• _Source data_
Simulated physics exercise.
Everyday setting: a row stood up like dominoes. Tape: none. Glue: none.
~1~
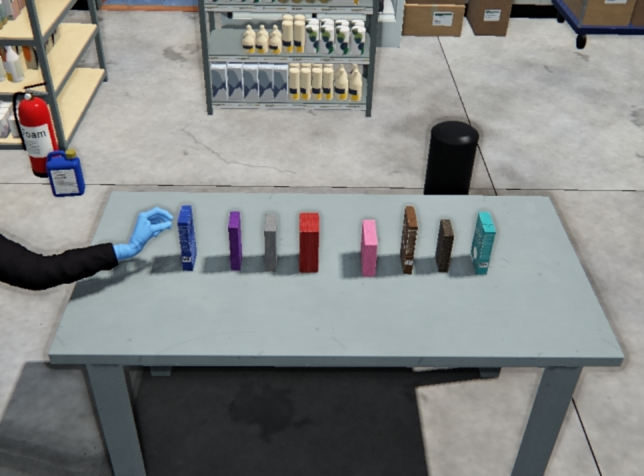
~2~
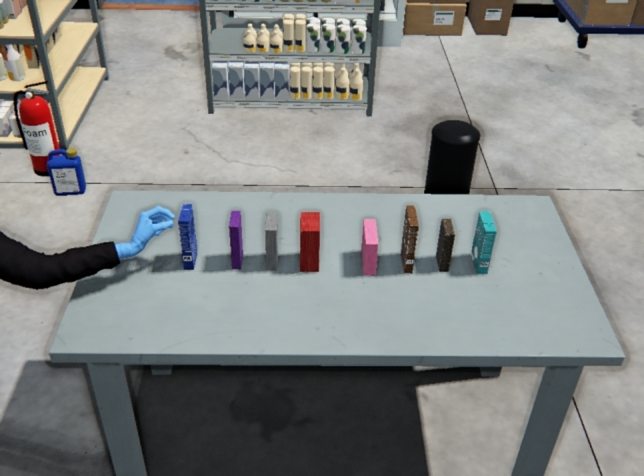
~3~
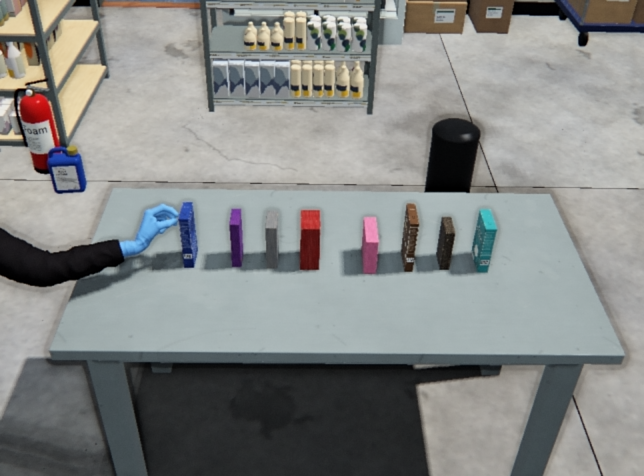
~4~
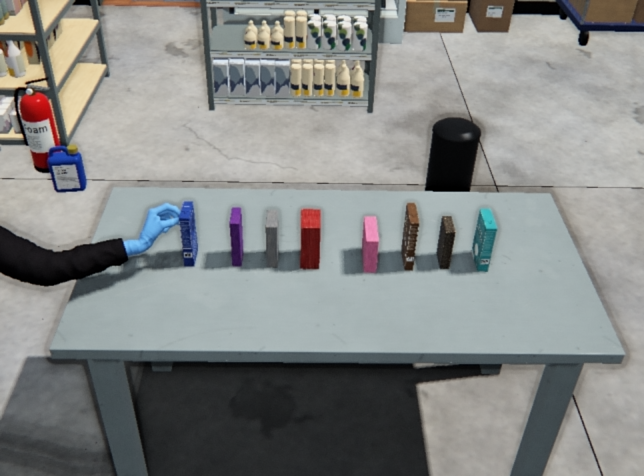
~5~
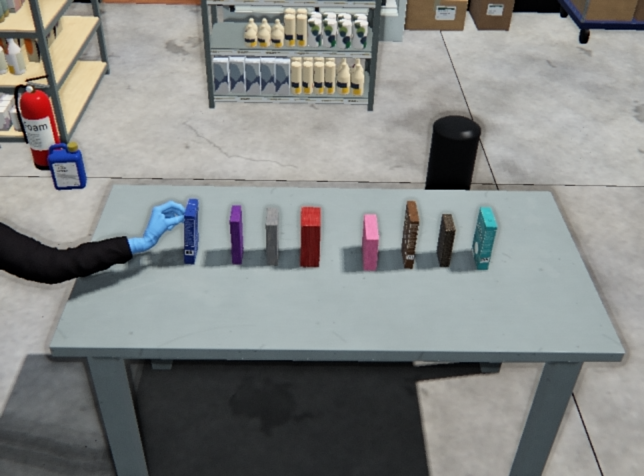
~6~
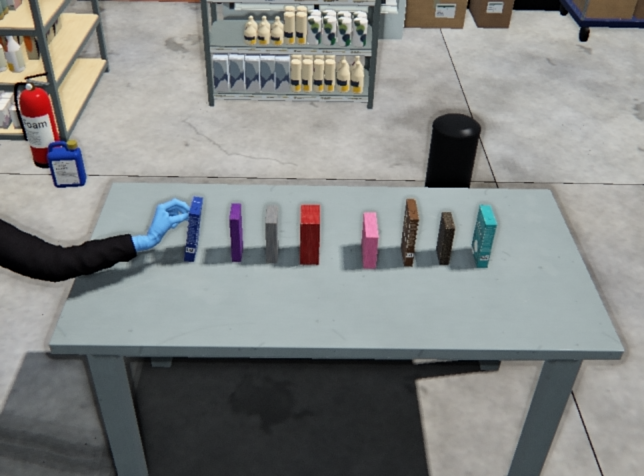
In a storeroom with a concrete floor and stocked shelves behind, a grey table is seen from the front and above, the view barely shifting. Upright on it, left to right, stand blue, purple, grey, red, pink, patterned brown, dark and teal pieces. A blue-gloved hand in a black sleeve reaches from the left and pushes the blue one's top, leaning it slightly rightward while the others stay still.
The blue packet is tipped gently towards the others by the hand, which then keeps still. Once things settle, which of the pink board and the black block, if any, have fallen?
Pink board: Fallen, black block: Fallen.
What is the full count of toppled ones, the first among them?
In all, 8.
Then, 1.00 s on from there, blue packet 74° over; purple board turned 61° from how it was put; grey block turned 46° from how it was put; red block turned 26° from how it was put.
Then, 1.40 s on from there, blue packet 76° over; pink board on its side near (399, 252); black block turned 14° from how it was put near (451, 238); red block on its side.
In the end, toppled on the table, purple board, brown packet, grey block, red block, pink board and black block. At the end, from the last picture's camera, pink board near (399, 252), black block near (469, 250).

• _Task brief_
Transcribe the whole listing exactly. Pictures stay out of your copy.

• _Answer to the exercise_
Simulated physics exercise.
Everyday setting: a row stood up like dominoes. Tape: none. Glue: none.
~1~
~2~
~3~
~4~
~5~
~6~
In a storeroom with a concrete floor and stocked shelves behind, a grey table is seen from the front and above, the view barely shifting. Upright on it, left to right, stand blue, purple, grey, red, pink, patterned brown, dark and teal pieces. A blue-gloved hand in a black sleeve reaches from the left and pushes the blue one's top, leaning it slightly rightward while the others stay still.
The blue packet is tipped gently towards the others by the hand, which then keeps still. Once things settle, which of the pink board and the black block, if any, have fallen?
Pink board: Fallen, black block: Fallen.
What is the full count of toppled ones, the first among them?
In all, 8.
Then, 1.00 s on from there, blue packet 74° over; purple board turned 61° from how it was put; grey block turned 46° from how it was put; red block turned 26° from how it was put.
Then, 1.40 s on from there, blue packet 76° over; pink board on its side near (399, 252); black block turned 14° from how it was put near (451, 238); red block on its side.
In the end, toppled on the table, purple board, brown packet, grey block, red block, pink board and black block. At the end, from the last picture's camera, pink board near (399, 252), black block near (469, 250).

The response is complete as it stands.